Begin INFORMATION SUPPLIED
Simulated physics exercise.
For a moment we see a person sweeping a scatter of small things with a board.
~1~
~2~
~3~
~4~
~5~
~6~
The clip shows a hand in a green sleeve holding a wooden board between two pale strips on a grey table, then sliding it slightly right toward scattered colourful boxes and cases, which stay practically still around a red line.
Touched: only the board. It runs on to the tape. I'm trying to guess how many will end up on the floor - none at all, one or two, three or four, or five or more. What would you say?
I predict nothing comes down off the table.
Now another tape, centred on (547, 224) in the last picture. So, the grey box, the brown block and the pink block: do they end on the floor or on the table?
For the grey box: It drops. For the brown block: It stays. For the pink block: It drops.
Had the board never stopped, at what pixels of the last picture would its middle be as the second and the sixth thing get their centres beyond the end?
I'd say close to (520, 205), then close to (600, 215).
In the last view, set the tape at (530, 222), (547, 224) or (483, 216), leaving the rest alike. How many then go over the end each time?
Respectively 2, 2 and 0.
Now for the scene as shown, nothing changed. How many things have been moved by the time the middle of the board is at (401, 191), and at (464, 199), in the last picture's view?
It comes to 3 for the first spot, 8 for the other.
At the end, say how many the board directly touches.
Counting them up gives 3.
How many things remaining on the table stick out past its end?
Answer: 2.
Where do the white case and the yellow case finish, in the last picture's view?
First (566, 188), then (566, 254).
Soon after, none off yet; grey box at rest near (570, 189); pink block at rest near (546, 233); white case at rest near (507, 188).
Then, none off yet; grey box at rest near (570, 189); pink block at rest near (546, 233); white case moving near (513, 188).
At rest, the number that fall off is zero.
End INFORMATION SUPPLIED
### AIM:
Repeat the data precisely, line by line.

### EXERCISE SOLUTION:
Simulated physics exercise.
For a moment we see a person sweeping a scatter of small things with a board.
~1~
~2~
~3~
~4~
~5~
~6~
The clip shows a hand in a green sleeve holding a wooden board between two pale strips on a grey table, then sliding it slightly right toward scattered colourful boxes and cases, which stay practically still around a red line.
Touched: only the board. It runs on to the tape. I'm trying to guess how many will end up on the floor - none at all, one or two, three or four, or five or more. What would you say?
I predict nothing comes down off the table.
Now another tape, centred on (547, 224) in the last picture. So, the grey box, the brown block and the pink block: do they end on the floor or on the table?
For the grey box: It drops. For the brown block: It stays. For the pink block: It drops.
Had the board never stopped, at what pixels of the last picture would its middle be as the second and the sixth thing get their centres beyond the end?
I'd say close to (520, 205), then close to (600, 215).
In the last view, set the tape at (530, 222), (547, 224) or (483, 216), leaving the rest alike. How many then go over the end each time?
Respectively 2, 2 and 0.
Now for the scene as shown, nothing changed. How many things have been moved by the time the middle of the board is at (401, 191), and at (464, 199), in the last picture's view?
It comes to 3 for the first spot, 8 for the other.
At the end, say how many the board directly touches.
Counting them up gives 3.
How many things remaining on the table stick out past its end?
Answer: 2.
Where do the white case and the yellow case finish, in the last picture's view?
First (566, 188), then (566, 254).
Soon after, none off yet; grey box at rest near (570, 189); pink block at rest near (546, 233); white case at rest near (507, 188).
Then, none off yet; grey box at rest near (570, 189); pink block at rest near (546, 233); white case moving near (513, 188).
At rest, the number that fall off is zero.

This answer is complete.